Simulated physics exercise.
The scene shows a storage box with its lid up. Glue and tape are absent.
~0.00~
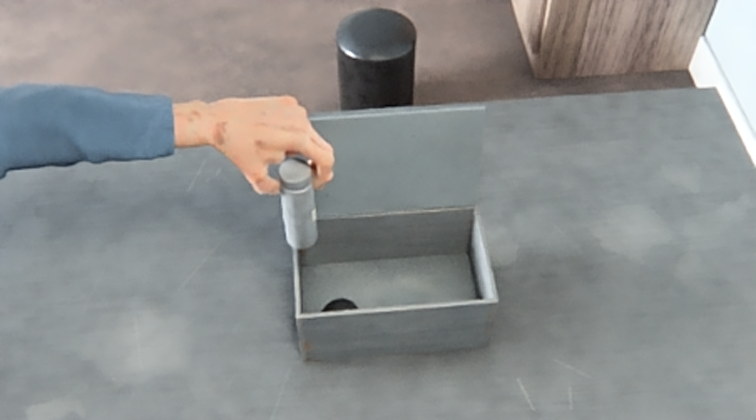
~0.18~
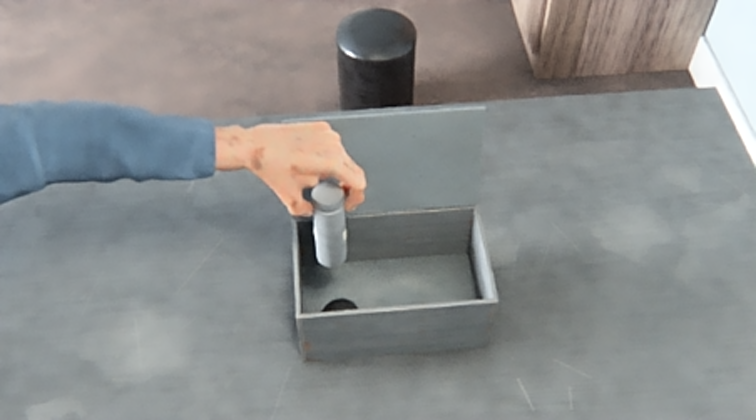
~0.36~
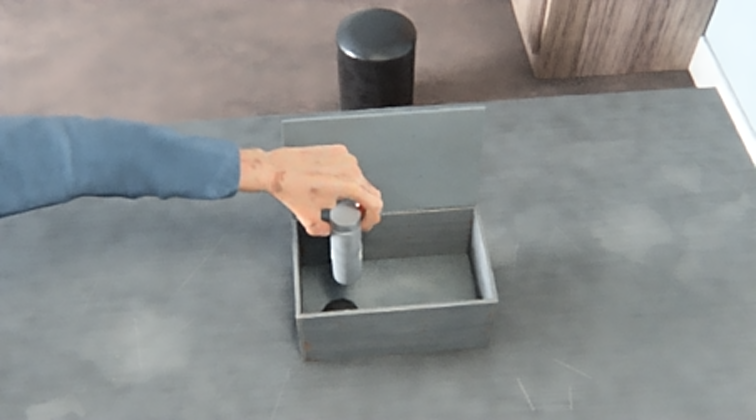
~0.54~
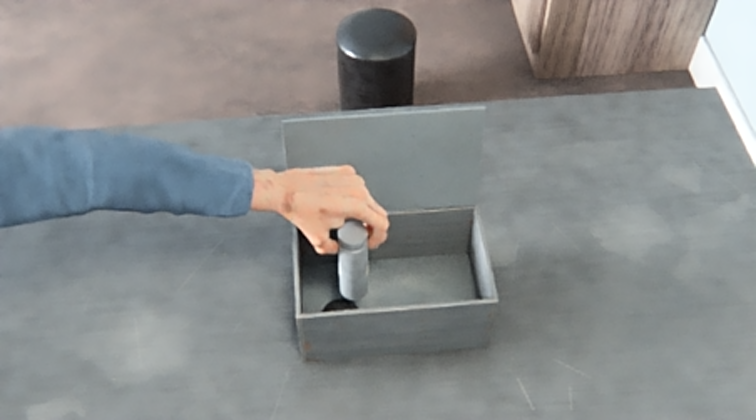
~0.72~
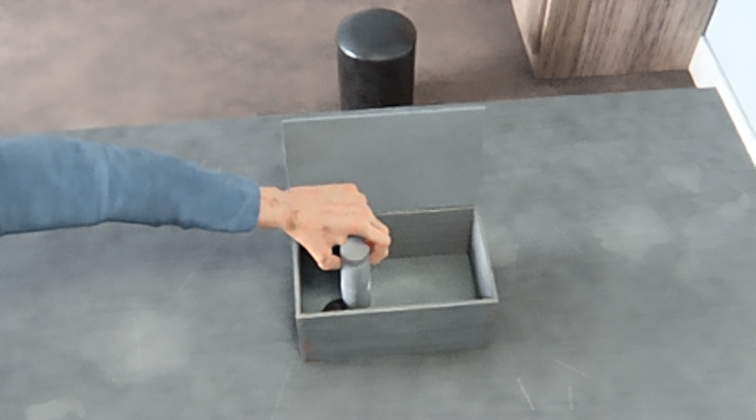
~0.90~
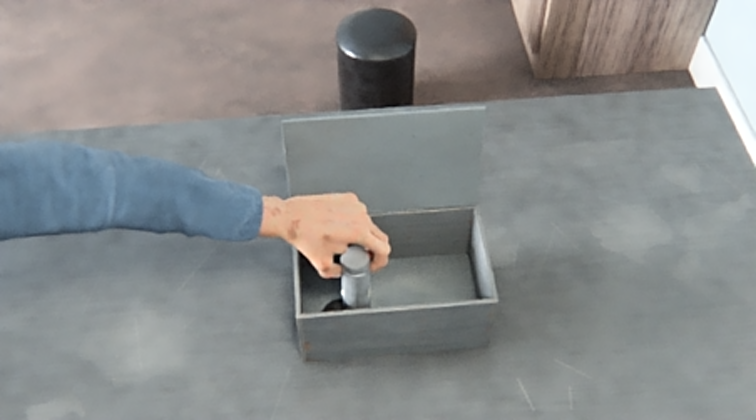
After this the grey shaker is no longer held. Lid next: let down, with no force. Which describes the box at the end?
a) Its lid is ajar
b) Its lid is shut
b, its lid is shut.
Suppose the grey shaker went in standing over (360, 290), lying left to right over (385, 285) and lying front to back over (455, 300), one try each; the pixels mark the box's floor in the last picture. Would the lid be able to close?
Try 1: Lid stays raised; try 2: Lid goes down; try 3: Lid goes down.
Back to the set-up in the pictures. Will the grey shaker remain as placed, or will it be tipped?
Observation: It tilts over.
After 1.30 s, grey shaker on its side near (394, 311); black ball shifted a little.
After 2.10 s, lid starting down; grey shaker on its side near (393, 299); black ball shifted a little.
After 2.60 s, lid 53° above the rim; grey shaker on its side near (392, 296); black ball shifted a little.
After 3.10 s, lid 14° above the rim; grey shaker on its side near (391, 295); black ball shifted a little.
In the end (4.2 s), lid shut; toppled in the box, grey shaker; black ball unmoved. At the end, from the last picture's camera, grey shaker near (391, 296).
---
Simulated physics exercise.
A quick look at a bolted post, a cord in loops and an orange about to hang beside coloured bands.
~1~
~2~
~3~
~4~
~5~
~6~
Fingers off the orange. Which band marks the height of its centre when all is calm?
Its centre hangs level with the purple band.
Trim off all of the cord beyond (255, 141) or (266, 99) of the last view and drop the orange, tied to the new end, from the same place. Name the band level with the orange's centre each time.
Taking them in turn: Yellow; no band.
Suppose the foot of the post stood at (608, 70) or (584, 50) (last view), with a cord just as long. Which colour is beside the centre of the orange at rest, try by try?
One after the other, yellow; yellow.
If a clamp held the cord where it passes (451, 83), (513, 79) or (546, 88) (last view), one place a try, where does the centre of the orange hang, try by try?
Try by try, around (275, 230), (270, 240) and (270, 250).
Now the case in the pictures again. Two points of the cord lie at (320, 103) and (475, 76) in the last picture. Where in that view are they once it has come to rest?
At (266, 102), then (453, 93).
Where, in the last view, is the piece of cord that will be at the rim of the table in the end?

- _PROBLEM REQUIREMENTS_: Extract exactly and only these lines: the line containing "Trim off all", the line containing "Where, in the", and every line between them.

- _EXERCISE RESULT_:
Trim off all of the cord beyond (255, 141) or (266, 99) of the last view and drop the orange, tied to the new end, from the same place. Name the band level with the orange's centre each time.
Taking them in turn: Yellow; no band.
Suppose the foot of the post stood at (608, 70) or (584, 50) (last view), with a cord just as long. Which colour is beside the centre of the orange at rest, try by try?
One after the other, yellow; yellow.
If a clamp held the cord where it passes (451, 83), (513, 79) or (546, 88) (last view), one place a try, where does the centre of the orange hang, try by try?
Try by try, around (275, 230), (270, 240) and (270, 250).
Now the case in the pictures again. Two points of the cord lie at (320, 103) and (475, 76) in the last picture. Where in that view are they once it has come to rest?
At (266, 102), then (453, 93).
Where, in the last view, is the piece of cord that will be at the rim of the table in the end?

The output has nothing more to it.